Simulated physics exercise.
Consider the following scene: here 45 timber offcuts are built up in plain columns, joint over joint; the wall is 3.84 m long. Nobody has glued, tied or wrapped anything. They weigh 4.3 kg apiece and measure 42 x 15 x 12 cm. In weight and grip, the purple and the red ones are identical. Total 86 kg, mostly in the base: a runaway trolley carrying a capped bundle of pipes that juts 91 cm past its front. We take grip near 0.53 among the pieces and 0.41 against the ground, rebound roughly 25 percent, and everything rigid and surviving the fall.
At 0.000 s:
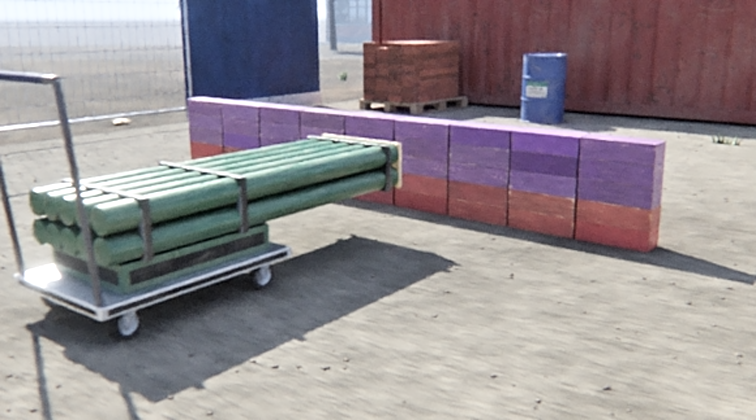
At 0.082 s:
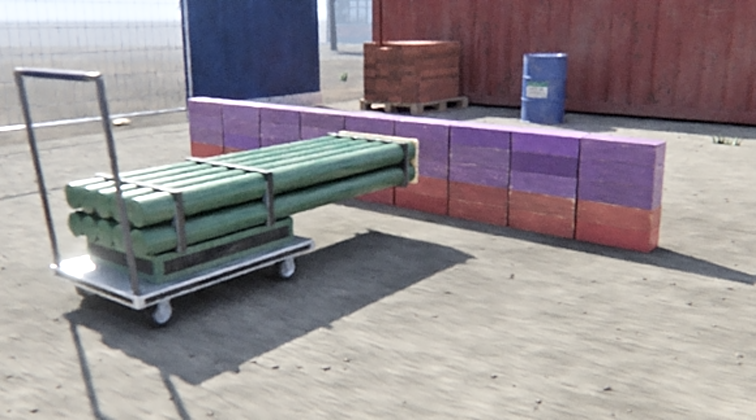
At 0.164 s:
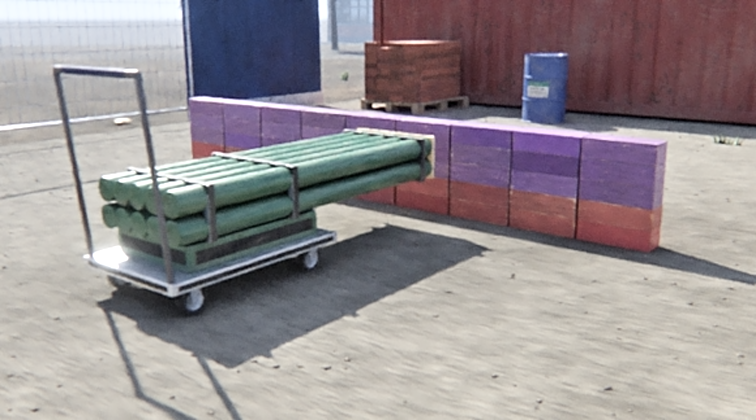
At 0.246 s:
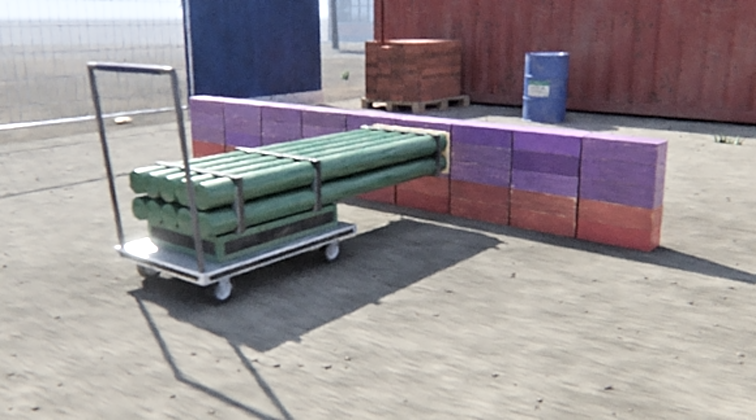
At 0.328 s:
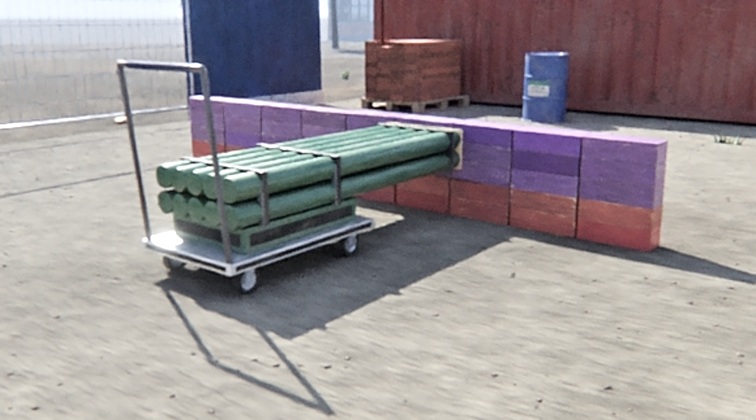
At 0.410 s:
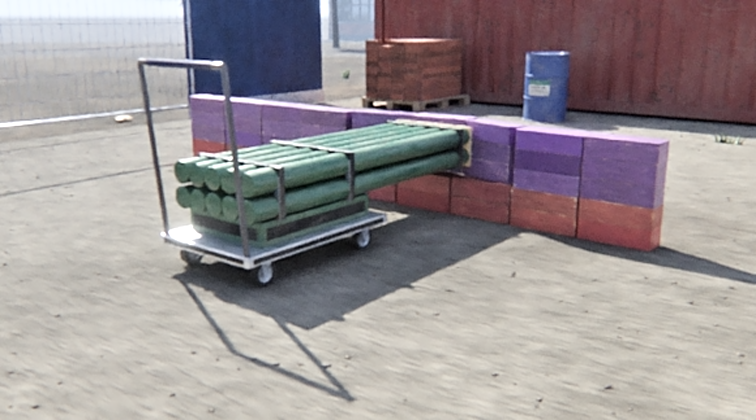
To begin with, a flat trolley stacked with long green poles stands left of a low wall of purple and red blocks. The trolley rolls rightward, closing the gap until the pole ends meet the wall, then pushes on slightly, nudging some purple blocks out of line.
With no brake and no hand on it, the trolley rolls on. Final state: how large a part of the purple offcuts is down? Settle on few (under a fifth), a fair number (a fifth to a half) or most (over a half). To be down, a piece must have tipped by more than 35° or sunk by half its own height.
Verdict: A fair number.
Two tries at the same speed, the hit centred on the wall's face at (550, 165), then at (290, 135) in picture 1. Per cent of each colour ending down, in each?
Red 10 then 10, purple 30 then 20 per cent.
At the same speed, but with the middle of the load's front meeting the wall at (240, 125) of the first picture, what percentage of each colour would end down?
For red it's 10 per cent, for purple 30 per cent.
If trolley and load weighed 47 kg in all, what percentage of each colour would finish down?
For red it's 0, for purple it's 30 in a hundred.
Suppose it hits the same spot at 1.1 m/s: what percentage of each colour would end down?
Down at the end: Red 30 per cent, purple 30 per cent.
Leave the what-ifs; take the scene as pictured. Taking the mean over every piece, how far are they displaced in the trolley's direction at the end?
About 20 cm on average.
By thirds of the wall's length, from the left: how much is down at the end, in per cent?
Left third 0 percent, middle third 50 percent, right third 20 percent.
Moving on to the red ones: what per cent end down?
◆ ◆ ◆ ◆ ◆ ◆ ◆
EXERCISE INSTRUCTIONS: Write out the listing word for word, omitting the pictures it holds.

RESPONSE BELOW:
Simulated physics exercise.
Consider the following scene: here 45 timber offcuts are built up in plain columns, joint over joint; the wall is 3.84 m long. Nobody has glued, tied or wrapped anything. They weigh 4.3 kg apiece and measure 42 x 15 x 12 cm. In weight and grip, the purple and the red ones are identical. Total 86 kg, mostly in the base: a runaway trolley carrying a capped bundle of pipes that juts 91 cm past its front. We take grip near 0.53 among the pieces and 0.41 against the ground, rebound roughly 25 percent, and everything rigid and surviving the fall.
At 0.000 s:
At 0.082 s:
At 0.164 s:
At 0.246 s:
At 0.328 s:
At 0.410 s:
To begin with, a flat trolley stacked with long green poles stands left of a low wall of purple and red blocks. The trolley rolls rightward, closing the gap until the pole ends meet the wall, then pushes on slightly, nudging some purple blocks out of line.
With no brake and no hand on it, the trolley rolls on. Final state: how large a part of the purple offcuts is down? Settle on few (under a fifth), a fair number (a fifth to a half) or most (over a half). To be down, a piece must have tipped by more than 35° or sunk by half its own height.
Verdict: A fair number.
Two tries at the same speed, the hit centred on the wall's face at (550, 165), then at (290, 135) in picture 1. Per cent of each colour ending down, in each?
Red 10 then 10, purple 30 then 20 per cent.
At the same speed, but with the middle of the load's front meeting the wall at (240, 125) of the first picture, what percentage of each colour would end down?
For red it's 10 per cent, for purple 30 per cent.
If trolley and load weighed 47 kg in all, what percentage of each colour would finish down?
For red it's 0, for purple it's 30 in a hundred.
Suppose it hits the same spot at 1.1 m/s: what percentage of each colour would end down?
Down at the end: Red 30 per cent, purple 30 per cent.
Leave the what-ifs; take the scene as pictured. Taking the mean over every piece, how far are they displaced in the trolley's direction at the end?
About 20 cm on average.
By thirds of the wall's length, from the left: how much is down at the end, in per cent?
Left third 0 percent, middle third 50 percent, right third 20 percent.
Moving on to the red ones: what per cent end down?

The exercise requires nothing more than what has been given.